The request: Extract all lines that hold the string "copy".

Supplied information:
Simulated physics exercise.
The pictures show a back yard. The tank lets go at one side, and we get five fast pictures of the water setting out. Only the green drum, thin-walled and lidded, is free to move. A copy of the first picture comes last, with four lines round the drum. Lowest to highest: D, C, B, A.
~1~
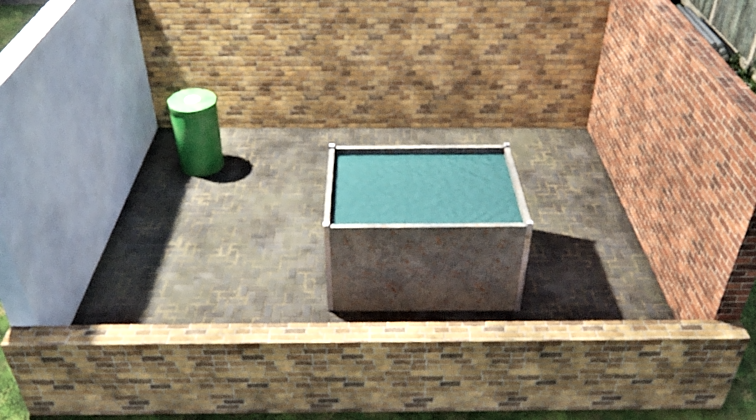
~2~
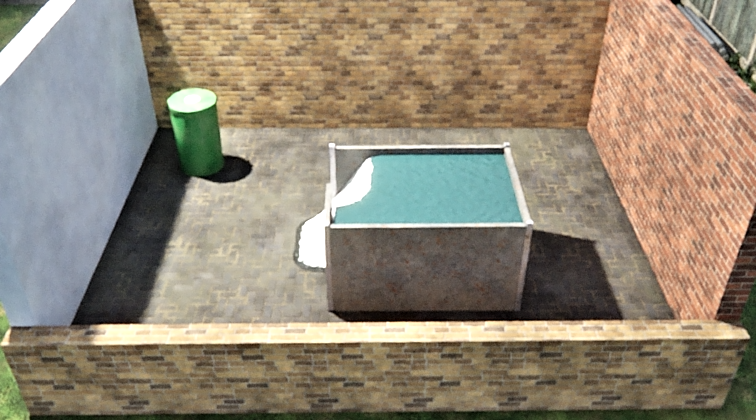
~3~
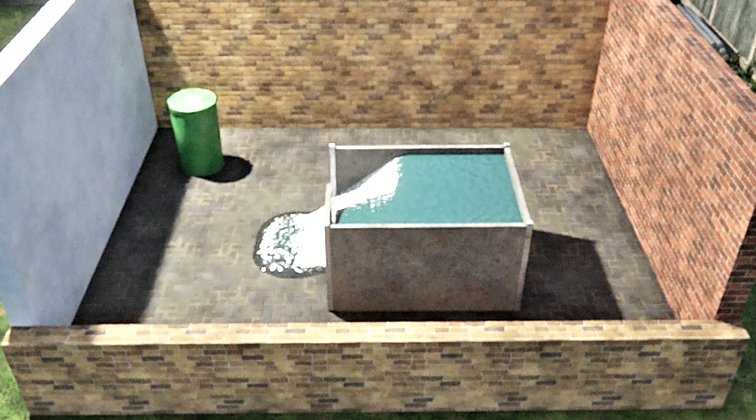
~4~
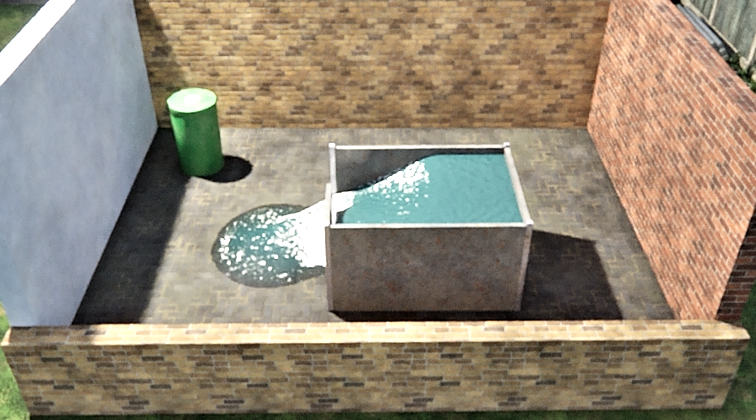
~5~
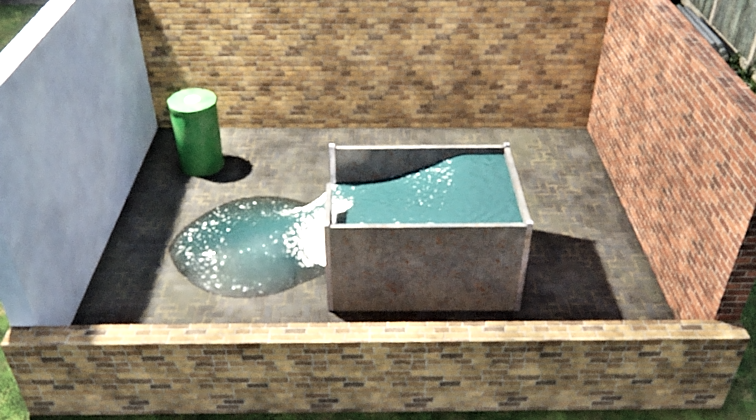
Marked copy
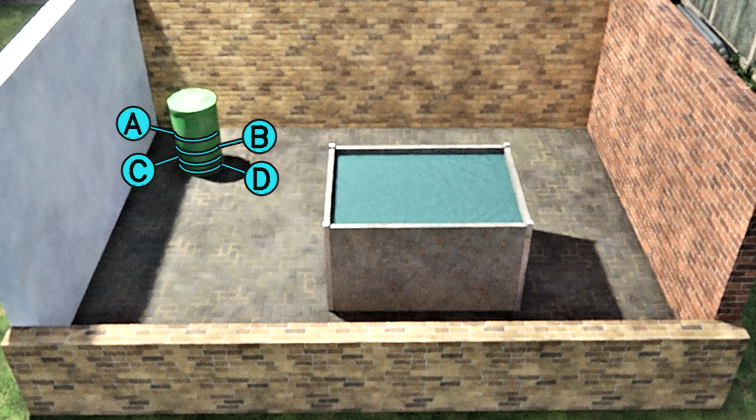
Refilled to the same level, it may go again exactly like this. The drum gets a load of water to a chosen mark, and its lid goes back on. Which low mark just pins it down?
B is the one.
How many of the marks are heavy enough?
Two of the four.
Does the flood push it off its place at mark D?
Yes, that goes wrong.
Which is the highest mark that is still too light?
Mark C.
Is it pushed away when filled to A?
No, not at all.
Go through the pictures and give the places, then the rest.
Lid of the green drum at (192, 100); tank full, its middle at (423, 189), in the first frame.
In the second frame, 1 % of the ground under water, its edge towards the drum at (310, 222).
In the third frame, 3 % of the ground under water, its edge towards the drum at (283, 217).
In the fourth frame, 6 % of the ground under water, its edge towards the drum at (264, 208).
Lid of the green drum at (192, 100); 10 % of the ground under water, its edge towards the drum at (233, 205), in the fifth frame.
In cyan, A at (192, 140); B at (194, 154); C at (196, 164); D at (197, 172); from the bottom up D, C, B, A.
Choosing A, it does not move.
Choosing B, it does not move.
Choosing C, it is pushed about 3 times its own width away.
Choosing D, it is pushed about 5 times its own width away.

Answer for this exercise:
The pictures show a back yard. The tank lets go at one side, and we get five fast pictures of the water setting out. Only the green drum, thin-walled and lidded, is free to move. A copy of the first picture comes last, with four lines round the drum. Lowest to highest: D, C, B, A.
Marked copy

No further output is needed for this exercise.